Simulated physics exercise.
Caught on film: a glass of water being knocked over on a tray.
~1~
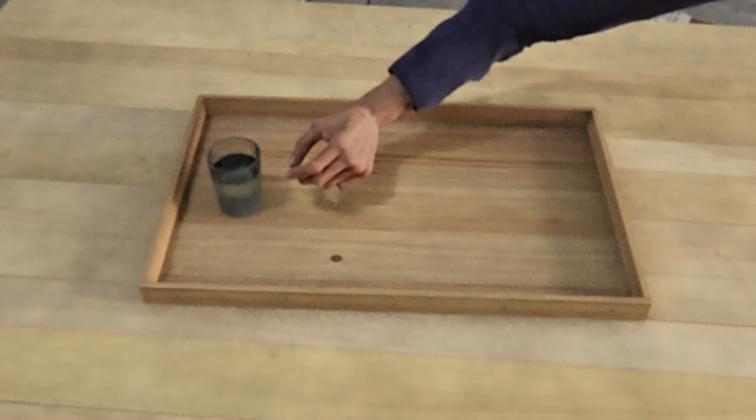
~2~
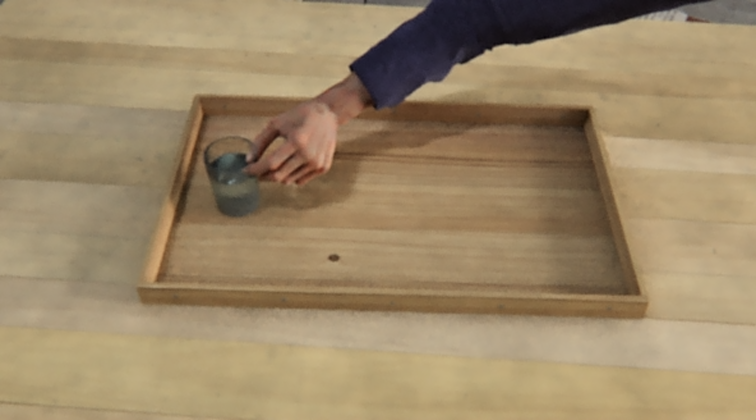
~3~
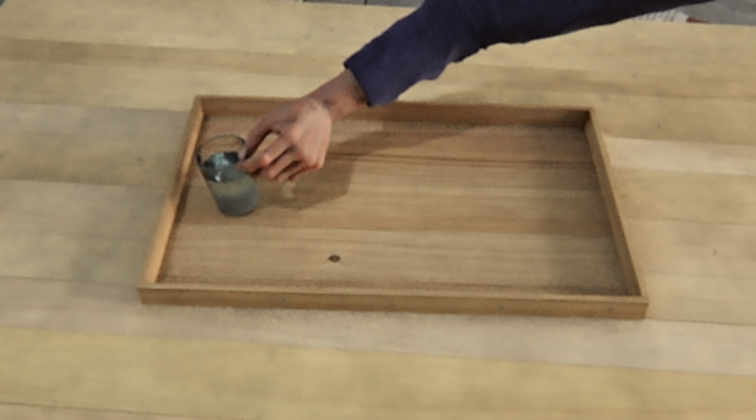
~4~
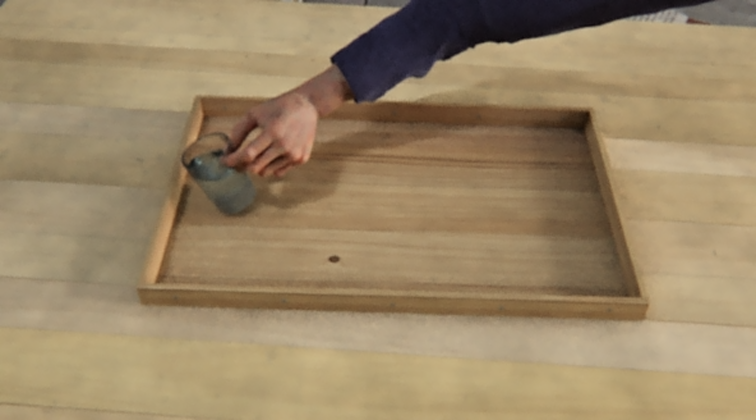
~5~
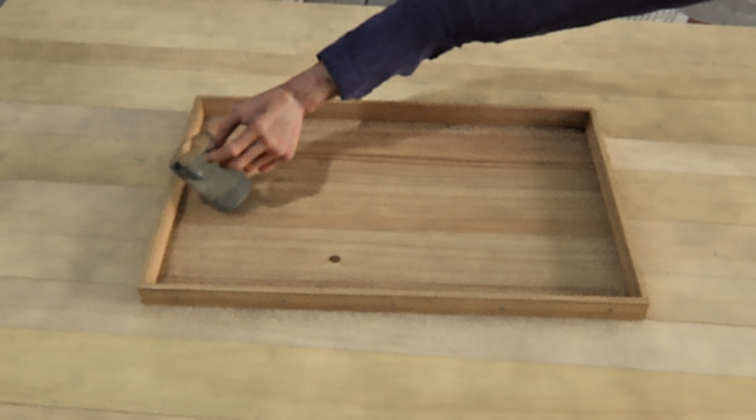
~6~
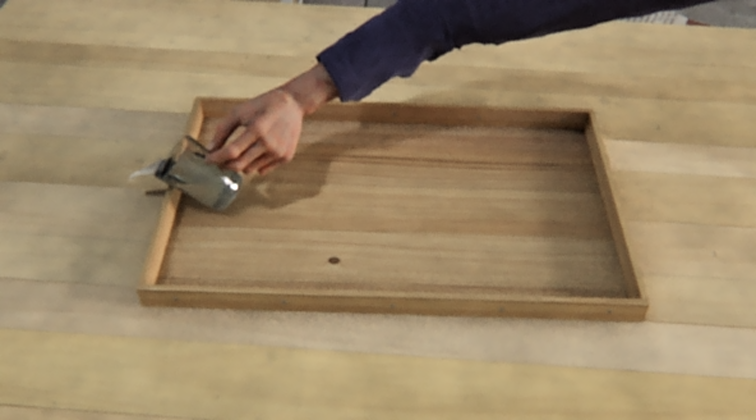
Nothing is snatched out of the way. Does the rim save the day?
The water wets the top as well.
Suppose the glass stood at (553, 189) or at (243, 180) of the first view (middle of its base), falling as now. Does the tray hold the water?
At the first place it stays in the tray, at the second it escapes from the tray.
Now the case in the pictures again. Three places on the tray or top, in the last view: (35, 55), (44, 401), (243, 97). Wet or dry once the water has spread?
First not reached, second dry, third not reached.
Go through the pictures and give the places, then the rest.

□ □ □

▶ **WHAT THE TASK ASKS**: Skip every picture and transcribe the data above exactly.

▶ **ANSWER FOR THIS EXERCISE**:
Simulated physics exercise.
Caught on film: a glass of water being knocked over on a tray.
~1~
~2~
~3~
~4~
~5~
~6~
Nothing is snatched out of the way. Does the rim save the day?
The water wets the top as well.
Suppose the glass stood at (553, 189) or at (243, 180) of the first view (middle of its base), falling as now. Does the tray hold the water?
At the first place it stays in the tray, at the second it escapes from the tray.
Now the case in the pictures again. Three places on the tray or top, in the last view: (35, 55), (44, 401), (243, 97). Wet or dry once the water has spread?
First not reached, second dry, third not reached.
Go through the pictures and give the places, then the rest.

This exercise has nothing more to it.